### AIM
Output every line exactly as written. Leave out pictures.

※

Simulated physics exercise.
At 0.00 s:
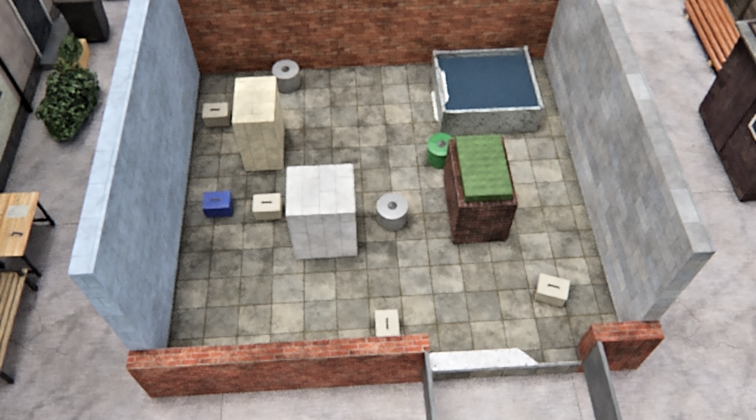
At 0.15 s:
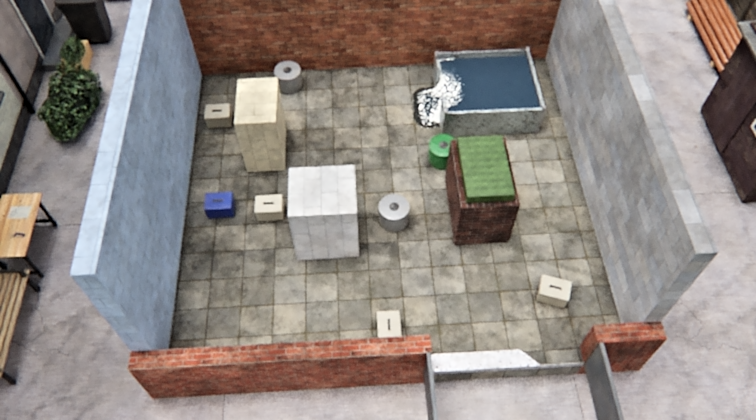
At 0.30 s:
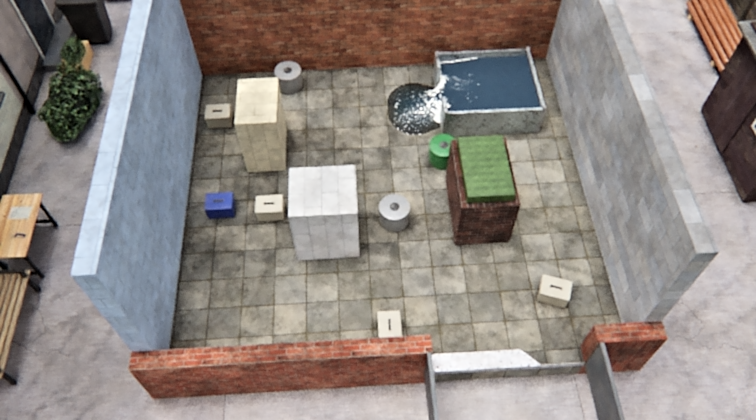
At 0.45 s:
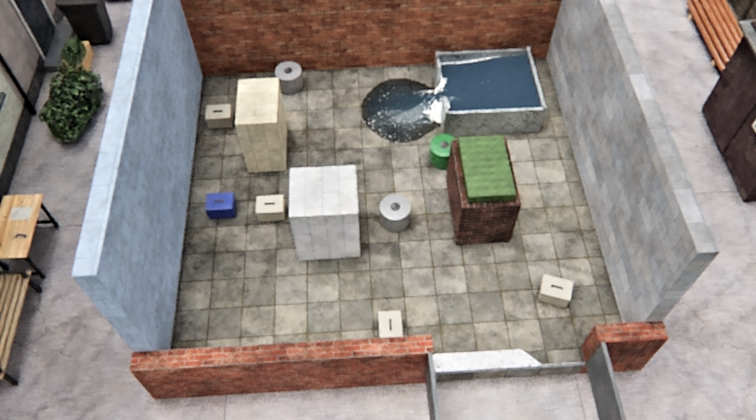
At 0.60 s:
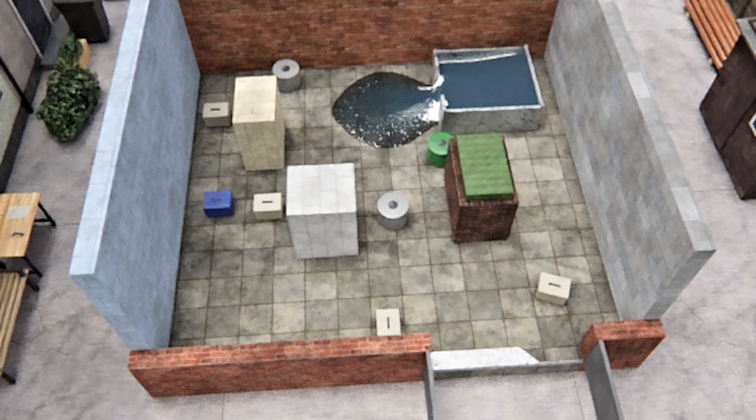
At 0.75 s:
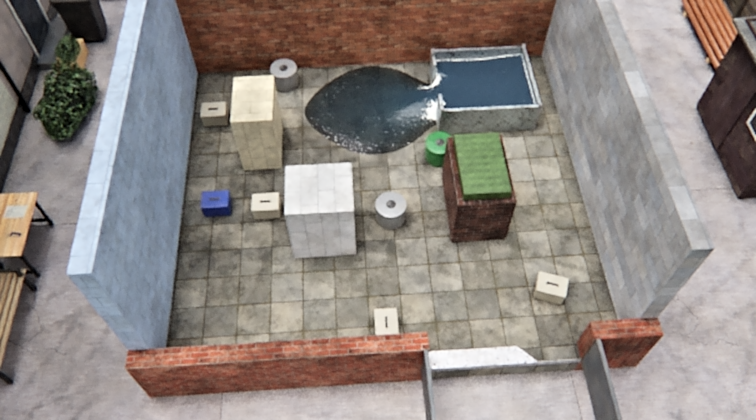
Water pouring from a raised tank's left side and spreading leftward across a tiled courtyard, while surrounding blocks and tubs stay still.
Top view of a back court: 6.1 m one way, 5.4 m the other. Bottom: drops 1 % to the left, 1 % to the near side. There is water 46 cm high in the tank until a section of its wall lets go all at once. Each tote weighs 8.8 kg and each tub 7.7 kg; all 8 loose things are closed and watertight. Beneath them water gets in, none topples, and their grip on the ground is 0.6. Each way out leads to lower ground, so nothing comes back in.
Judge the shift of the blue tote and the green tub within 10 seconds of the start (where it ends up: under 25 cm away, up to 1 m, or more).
Blue tote far from the start; green tub almost motionless.
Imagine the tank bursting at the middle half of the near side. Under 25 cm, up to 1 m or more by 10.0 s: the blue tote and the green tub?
Blue tote: Essentially stationary; green tub: Displaced a little.
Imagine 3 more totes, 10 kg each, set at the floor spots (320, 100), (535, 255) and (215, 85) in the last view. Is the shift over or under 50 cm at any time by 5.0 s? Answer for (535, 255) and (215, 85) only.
So that's behind the line and then across the line.
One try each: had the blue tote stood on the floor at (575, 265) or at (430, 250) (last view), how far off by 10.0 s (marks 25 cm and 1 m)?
Outcomes in order: It sits still; it sits still.
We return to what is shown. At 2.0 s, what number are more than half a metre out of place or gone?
1.
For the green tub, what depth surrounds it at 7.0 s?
I'd put it at about 0 cm.
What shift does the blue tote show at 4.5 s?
I'd put it at around 20 cm.
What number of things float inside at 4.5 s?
By my count, 1.
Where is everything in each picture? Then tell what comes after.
The first picture shows the blue tote at (216, 200), on the bottom; the green tub at (442, 144), on the bottom; water covers 1.9 m2; 0 of 8 have shifted.
The second picture shows the blue tote at (218, 201) rests on the ground; the green tub at (444, 145), on the bottom; water covers 2.3 m2; 0 of 8 have shifted.
The third picture shows the blue tote at (219, 201), on the bottom; the green tub at (444, 145), on the bottom; 2.7 m2 under water; 0 of 8 have shifted.
The fourth picture shows the blue tote at (220, 201), on the bottom; the green tub at (445, 145), on the bottom; water covers 3.3 m2; 0 of 8 have shifted.
The fifth picture shows the blue tote at (217, 199), on the bottom; the green tub at (442, 143), on the bottom; 4.1 m2 under water; 0 of 8 have shifted.
The sixth picture shows the blue tote at (215, 199) rests on the ground; the green tub at (440, 142) rests on the ground; water covers 5.0 m2; 0 of 8 have shifted.
After 2.0 s the blue tote is near (215, 199), 0.0 m from its start, aground; the green tub is near (440, 142), 0.0 m from its start, aground; 0 of 8 are out; 0 afloat.
After 4.5 s the blue tote is near (214, 210), 0.2 m from its start, aground; the green tub is near (440, 142), 0.0 m from its start, aground; 0 of 8 are out; 1 afloat.
After 7.0 s the blue tote is near (209, 299), 1.6 m from its start, aground; the green tub is near (440, 142), 0.0 m from its start, aground; 0 of 8 are out; 1 afloat.
After 10.0 s the blue tote is near (257, 313), 2.0 m from its start, aground; the green tub is near (440, 142), 0.0 m from its start, aground; 0 of 8 are out; 1 afloat.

※

### PROBLEM SOLUTION
Simulated physics exercise.
At 0.00 s:
At 0.15 s:
At 0.30 s:
At 0.45 s:
At 0.60 s:
At 0.75 s:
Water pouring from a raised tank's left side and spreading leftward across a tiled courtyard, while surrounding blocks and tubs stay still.
Top view of a back court: 6.1 m one way, 5.4 m the other. Bottom: drops 1 % to the left, 1 % to the near side. There is water 46 cm high in the tank until a section of its wall lets go all at once. Each tote weighs 8.8 kg and each tub 7.7 kg; all 8 loose things are closed and watertight. Beneath them water gets in, none topples, and their grip on the ground is 0.6. Each way out leads to lower ground, so nothing comes back in.
Judge the shift of the blue tote and the green tub within 10 seconds of the start (where it ends up: under 25 cm away, up to 1 m, or more).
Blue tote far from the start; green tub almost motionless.
Imagine the tank bursting at the middle half of the near side. Under 25 cm, up to 1 m or more by 10.0 s: the blue tote and the green tub?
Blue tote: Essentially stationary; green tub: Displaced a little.
Imagine 3 more totes, 10 kg each, set at the floor spots (320, 100), (535, 255) and (215, 85) in the last view. Is the shift over or under 50 cm at any time by 5.0 s? Answer for (535, 255) and (215, 85) only.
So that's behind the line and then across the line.
One try each: had the blue tote stood on the floor at (575, 265) or at (430, 250) (last view), how far off by 10.0 s (marks 25 cm and 1 m)?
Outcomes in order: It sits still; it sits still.
We return to what is shown. At 2.0 s, what number are more than half a metre out of place or gone?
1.
For the green tub, what depth surrounds it at 7.0 s?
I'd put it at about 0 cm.
What shift does the blue tote show at 4.5 s?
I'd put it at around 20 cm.
What number of things float inside at 4.5 s?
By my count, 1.
Where is everything in each picture? Then tell what comes after.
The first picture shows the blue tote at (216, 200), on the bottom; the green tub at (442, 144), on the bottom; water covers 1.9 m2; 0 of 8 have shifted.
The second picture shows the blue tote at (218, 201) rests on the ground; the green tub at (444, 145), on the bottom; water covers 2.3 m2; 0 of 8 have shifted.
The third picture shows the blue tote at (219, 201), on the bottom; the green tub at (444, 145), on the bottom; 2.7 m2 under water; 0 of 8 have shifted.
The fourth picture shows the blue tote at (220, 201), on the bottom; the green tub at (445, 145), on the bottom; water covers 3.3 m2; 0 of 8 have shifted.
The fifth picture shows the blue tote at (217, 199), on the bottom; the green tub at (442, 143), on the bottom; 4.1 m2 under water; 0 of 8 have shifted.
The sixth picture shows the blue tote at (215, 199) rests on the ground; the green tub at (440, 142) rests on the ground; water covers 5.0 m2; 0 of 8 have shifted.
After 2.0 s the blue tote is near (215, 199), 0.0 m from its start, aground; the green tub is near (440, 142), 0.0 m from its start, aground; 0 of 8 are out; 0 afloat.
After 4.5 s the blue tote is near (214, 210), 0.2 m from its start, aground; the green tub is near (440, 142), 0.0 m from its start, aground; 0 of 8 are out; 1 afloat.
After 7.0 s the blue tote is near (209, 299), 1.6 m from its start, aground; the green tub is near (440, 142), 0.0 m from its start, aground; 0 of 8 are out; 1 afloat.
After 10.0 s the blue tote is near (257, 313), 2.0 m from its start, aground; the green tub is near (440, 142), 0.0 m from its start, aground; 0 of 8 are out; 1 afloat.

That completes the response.